Collected material:

• • • •

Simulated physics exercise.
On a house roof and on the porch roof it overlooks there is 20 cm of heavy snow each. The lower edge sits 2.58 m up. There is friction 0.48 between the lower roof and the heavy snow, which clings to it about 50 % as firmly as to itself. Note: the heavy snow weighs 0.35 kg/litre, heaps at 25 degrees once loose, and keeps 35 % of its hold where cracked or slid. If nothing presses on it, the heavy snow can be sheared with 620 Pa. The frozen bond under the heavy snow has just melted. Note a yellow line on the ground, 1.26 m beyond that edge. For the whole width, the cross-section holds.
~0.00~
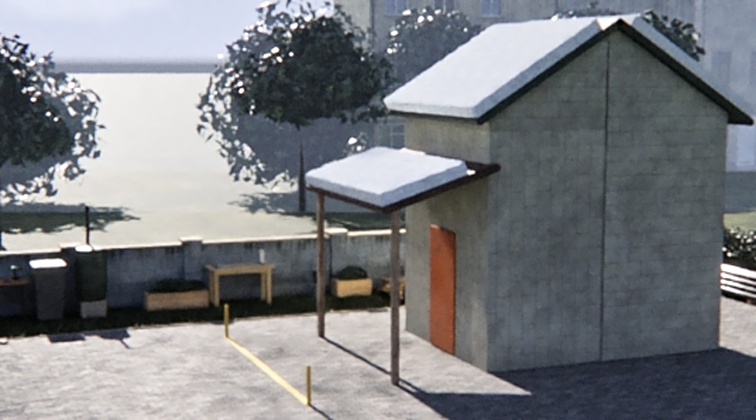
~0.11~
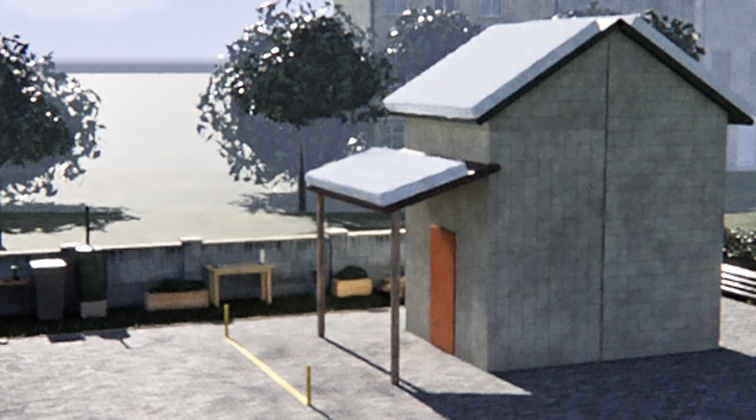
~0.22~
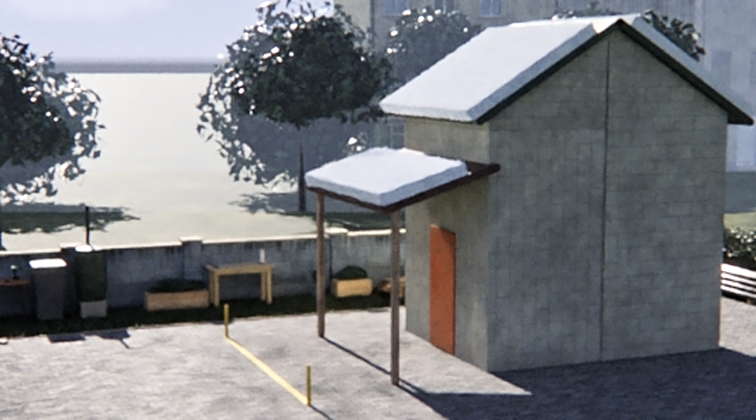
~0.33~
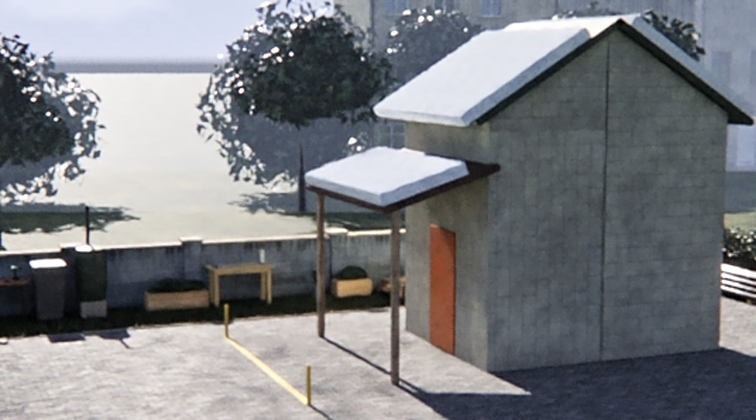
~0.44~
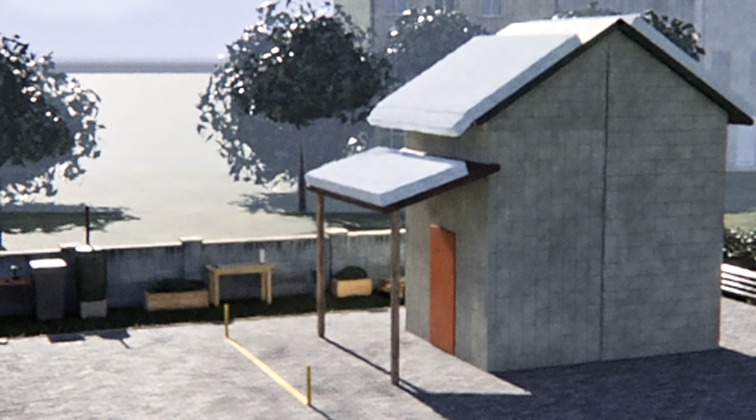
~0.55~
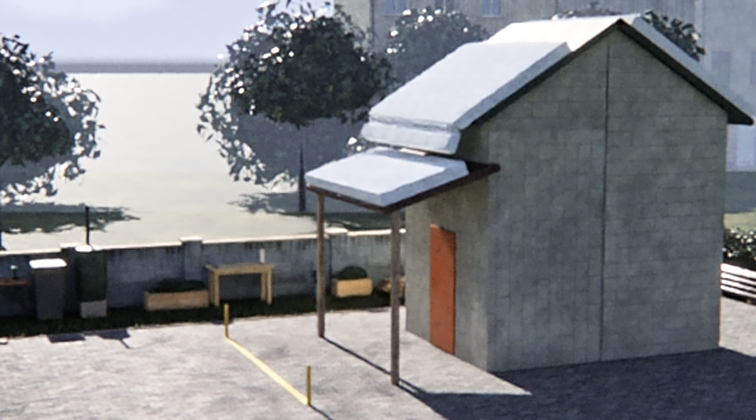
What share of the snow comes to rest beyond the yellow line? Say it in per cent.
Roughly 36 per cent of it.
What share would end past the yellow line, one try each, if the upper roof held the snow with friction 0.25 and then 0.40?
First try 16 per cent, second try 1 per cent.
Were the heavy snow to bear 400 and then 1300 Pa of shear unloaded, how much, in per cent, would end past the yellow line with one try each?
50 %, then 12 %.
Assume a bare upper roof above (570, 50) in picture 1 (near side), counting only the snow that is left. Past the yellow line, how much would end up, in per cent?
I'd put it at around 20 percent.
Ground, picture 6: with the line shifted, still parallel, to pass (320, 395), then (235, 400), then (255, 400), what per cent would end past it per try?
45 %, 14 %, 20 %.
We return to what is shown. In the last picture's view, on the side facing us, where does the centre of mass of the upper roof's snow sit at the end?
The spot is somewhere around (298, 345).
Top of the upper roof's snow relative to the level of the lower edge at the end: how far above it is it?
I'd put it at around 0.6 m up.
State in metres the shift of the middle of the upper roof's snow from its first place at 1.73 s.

• • • •

Problem statement:
Give back every line exactly as it stands, pictures excluded.

Exercise response:
Simulated physics exercise.
On a house roof and on the porch roof it overlooks there is 20 cm of heavy snow each. The lower edge sits 2.58 m up. There is friction 0.48 between the lower roof and the heavy snow, which clings to it about 50 % as firmly as to itself. Note: the heavy snow weighs 0.35 kg/litre, heaps at 25 degrees once loose, and keeps 35 % of its hold where cracked or slid. If nothing presses on it, the heavy snow can be sheared with 620 Pa. The frozen bond under the heavy snow has just melted. Note a yellow line on the ground, 1.26 m beyond that edge. For the whole width, the cross-section holds.
~0.00~
~0.11~
~0.22~
~0.33~
~0.44~
~0.55~
What share of the snow comes to rest beyond the yellow line? Say it in per cent.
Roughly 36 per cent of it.
What share would end past the yellow line, one try each, if the upper roof held the snow with friction 0.25 and then 0.40?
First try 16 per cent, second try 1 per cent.
Were the heavy snow to bear 400 and then 1300 Pa of shear unloaded, how much, in per cent, would end past the yellow line with one try each?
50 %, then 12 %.
Assume a bare upper roof above (570, 50) in picture 1 (near side), counting only the snow that is left. Past the yellow line, how much would end up, in per cent?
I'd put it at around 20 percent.
Ground, picture 6: with the line shifted, still parallel, to pass (320, 395), then (235, 400), then (255, 400), what per cent would end past it per try?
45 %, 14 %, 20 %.
We return to what is shown. In the last picture's view, on the side facing us, where does the centre of mass of the upper roof's snow sit at the end?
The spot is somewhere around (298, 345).
Top of the upper roof's snow relative to the level of the lower edge at the end: how far above it is it?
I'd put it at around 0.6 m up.
State in metres the shift of the middle of the upper roof's snow from its first place at 1.73 s.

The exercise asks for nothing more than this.